#### DATA SEGMENT
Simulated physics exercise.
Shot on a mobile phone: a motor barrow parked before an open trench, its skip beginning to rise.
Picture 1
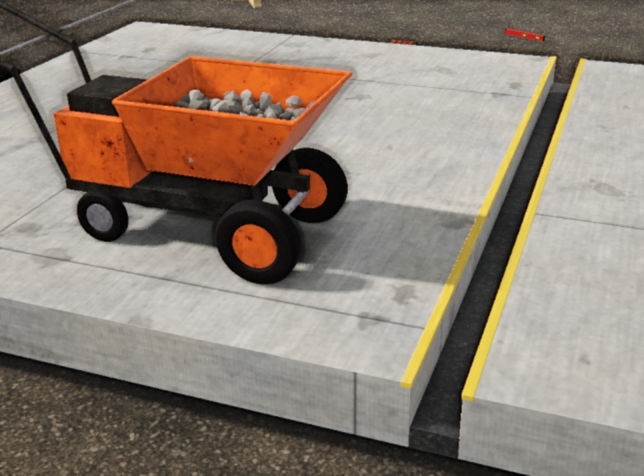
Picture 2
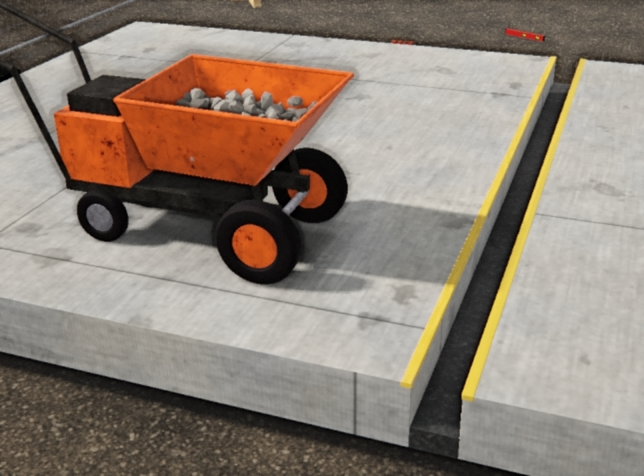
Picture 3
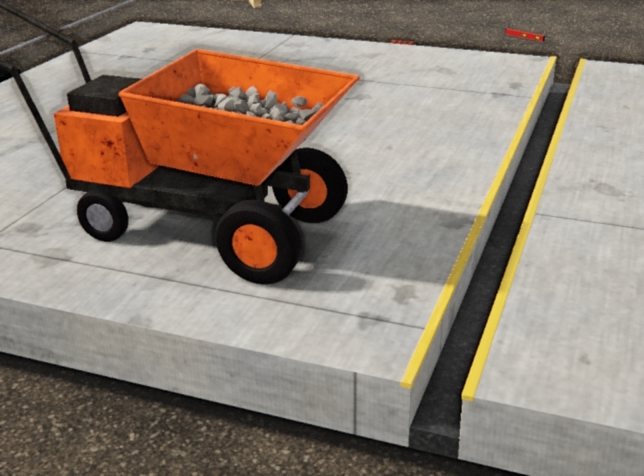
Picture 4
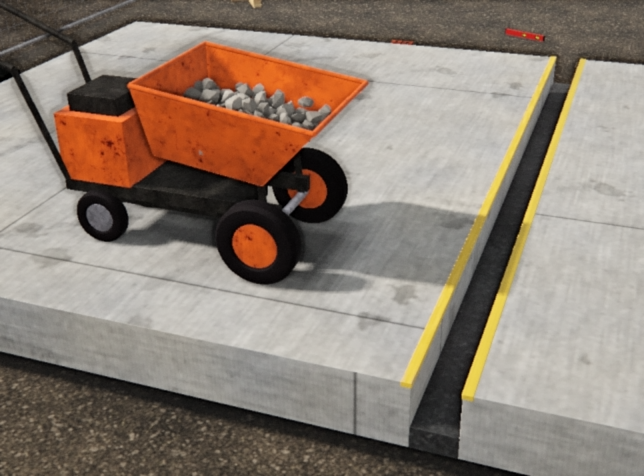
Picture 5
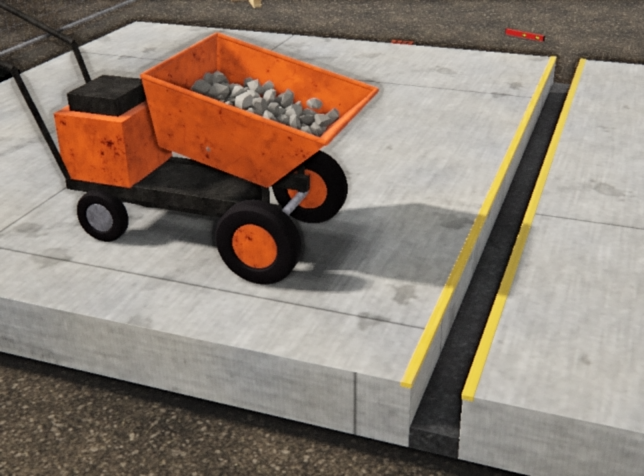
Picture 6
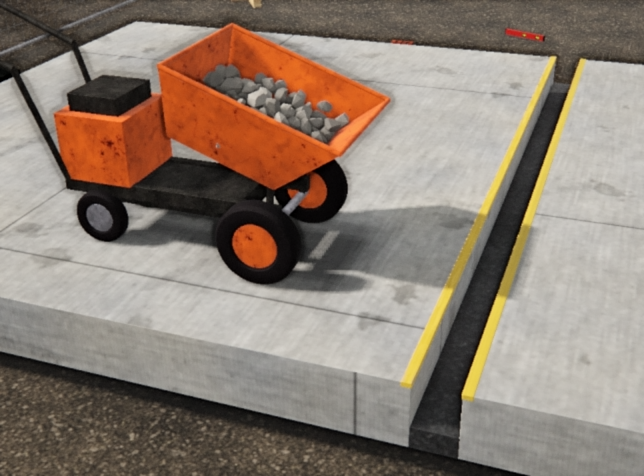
Orange skip of a motor barrow rising at the back and tilting right, its broken stones still inside, beside a yellow-edged trench.
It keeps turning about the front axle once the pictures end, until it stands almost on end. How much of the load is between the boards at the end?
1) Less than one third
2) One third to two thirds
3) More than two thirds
Answer: 2.
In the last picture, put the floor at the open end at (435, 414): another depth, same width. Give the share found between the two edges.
Estimate: Approx. 50 per cent.
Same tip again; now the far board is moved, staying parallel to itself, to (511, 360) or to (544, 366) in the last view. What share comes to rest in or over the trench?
About 60 and 60 per cent.
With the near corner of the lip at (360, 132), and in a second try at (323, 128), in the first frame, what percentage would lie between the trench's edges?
60 per cent, then 70 per cent.
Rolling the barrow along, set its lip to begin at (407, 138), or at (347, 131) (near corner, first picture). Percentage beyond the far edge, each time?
80 % then 20 %.
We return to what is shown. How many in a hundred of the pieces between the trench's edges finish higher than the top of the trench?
0 %, roughly.
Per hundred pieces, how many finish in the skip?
Around 15 in a hundred.
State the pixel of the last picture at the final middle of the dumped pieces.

#### WHAT IS BEING ASKED
Every line of the data above should be quoted exactly. Omit the pictures.

#### COMPLETE ANSWER
Simulated physics exercise.
Shot on a mobile phone: a motor barrow parked before an open trench, its skip beginning to rise.
Picture 1
Picture 2
Picture 3
Picture 4
Picture 5
Picture 6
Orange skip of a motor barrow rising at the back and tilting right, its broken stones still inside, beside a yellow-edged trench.
It keeps turning about the front axle once the pictures end, until it stands almost on end. How much of the load is between the boards at the end?
1) Less than one third
2) One third to two thirds
3) More than two thirds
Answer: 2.
In the last picture, put the floor at the open end at (435, 414): another depth, same width. Give the share found between the two edges.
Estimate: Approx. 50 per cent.
Same tip again; now the far board is moved, staying parallel to itself, to (511, 360) or to (544, 366) in the last view. What share comes to rest in or over the trench?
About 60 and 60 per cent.
With the near corner of the lip at (360, 132), and in a second try at (323, 128), in the first frame, what percentage would lie between the trench's edges?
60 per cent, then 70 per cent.
Rolling the barrow along, set its lip to begin at (407, 138), or at (347, 131) (near corner, first picture). Percentage beyond the far edge, each time?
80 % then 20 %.
We return to what is shown. How many in a hundred of the pieces between the trench's edges finish higher than the top of the trench?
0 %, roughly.
Per hundred pieces, how many finish in the skip?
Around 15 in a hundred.
State the pixel of the last picture at the final middle of the dumped pieces.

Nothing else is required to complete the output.